▶ TASK REQUIREMENTS: Set the data down again, exactly as it reads, but without the pictures.

▶ DATA BLOCK:
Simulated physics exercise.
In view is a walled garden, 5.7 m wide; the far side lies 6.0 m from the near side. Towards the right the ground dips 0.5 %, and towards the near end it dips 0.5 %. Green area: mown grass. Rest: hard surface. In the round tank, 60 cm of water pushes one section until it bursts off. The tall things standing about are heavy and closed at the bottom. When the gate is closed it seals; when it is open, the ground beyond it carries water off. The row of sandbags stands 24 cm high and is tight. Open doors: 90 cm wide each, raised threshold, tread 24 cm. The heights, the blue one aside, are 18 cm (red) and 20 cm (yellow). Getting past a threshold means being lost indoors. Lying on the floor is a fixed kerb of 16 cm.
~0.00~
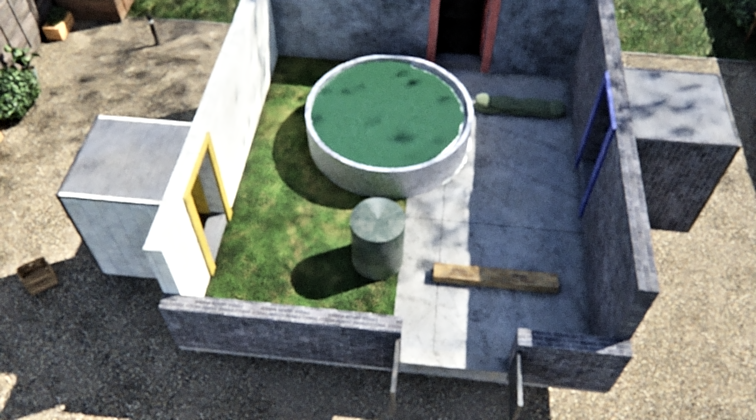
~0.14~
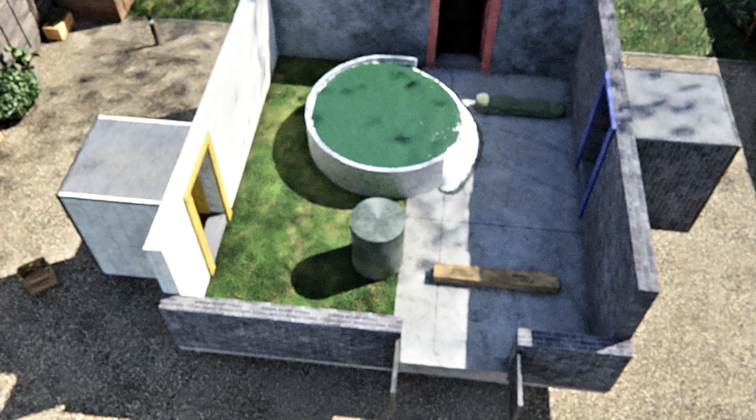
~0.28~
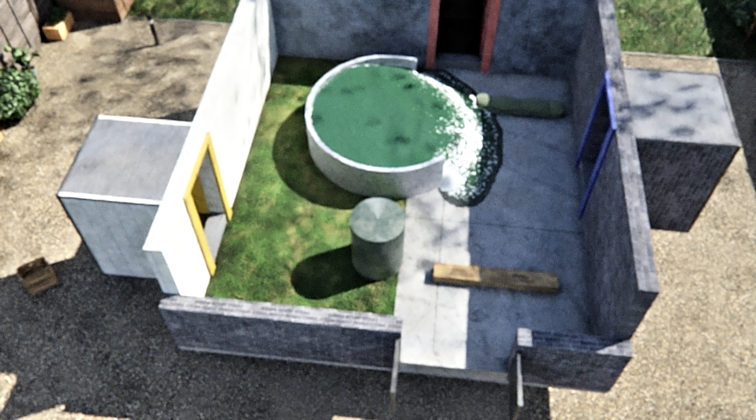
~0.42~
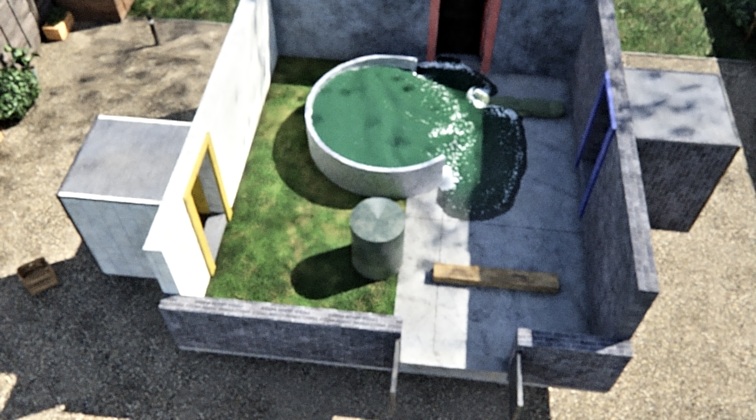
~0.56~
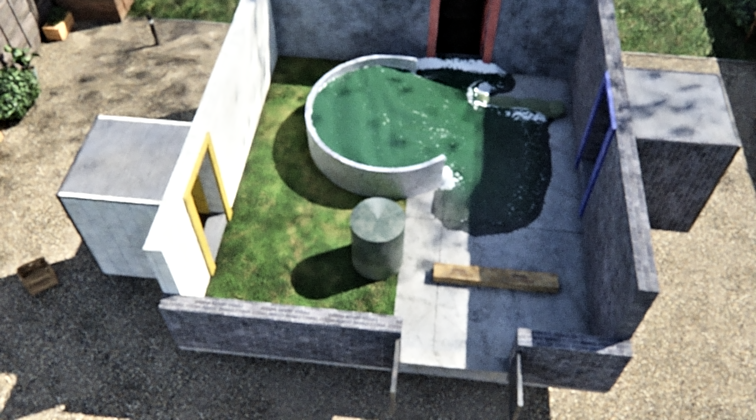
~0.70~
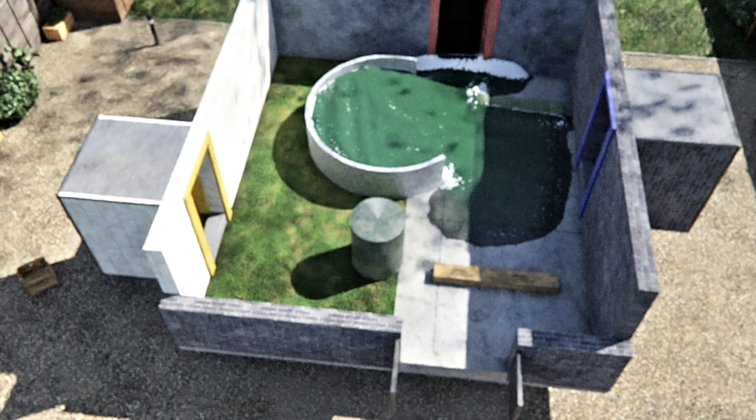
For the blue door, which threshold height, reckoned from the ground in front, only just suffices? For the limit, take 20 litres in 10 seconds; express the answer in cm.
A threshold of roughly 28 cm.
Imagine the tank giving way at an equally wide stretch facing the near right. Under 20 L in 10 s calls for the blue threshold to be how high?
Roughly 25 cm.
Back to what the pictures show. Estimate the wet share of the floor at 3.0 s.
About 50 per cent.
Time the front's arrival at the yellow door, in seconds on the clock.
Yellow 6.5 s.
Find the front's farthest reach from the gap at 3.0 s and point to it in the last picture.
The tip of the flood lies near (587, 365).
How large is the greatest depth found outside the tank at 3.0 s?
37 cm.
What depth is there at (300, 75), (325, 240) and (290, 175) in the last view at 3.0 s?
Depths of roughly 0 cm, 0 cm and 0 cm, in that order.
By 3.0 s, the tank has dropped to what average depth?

▶ FINISHED EXERCISE:
Simulated physics exercise.
In view is a walled garden, 5.7 m wide; the far side lies 6.0 m from the near side. Towards the right the ground dips 0.5 %, and towards the near end it dips 0.5 %. Green area: mown grass. Rest: hard surface. In the round tank, 60 cm of water pushes one section until it bursts off. The tall things standing about are heavy and closed at the bottom. When the gate is closed it seals; when it is open, the ground beyond it carries water off. The row of sandbags stands 24 cm high and is tight. Open doors: 90 cm wide each, raised threshold, tread 24 cm. The heights, the blue one aside, are 18 cm (red) and 20 cm (yellow). Getting past a threshold means being lost indoors. Lying on the floor is a fixed kerb of 16 cm.
~0.00~
~0.14~
~0.28~
~0.42~
~0.56~
~0.70~
For the blue door, which threshold height, reckoned from the ground in front, only just suffices? For the limit, take 20 litres in 10 seconds; express the answer in cm.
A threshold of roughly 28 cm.
Imagine the tank giving way at an equally wide stretch facing the near right. Under 20 L in 10 s calls for the blue threshold to be how high?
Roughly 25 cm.
Back to what the pictures show. Estimate the wet share of the floor at 3.0 s.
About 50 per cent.
Time the front's arrival at the yellow door, in seconds on the clock.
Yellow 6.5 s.
Find the front's farthest reach from the gap at 3.0 s and point to it in the last picture.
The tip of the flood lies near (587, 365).
How large is the greatest depth found outside the tank at 3.0 s?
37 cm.
What depth is there at (300, 75), (325, 240) and (290, 175) in the last view at 3.0 s?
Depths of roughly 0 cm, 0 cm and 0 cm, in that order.
By 3.0 s, the tank has dropped to what average depth?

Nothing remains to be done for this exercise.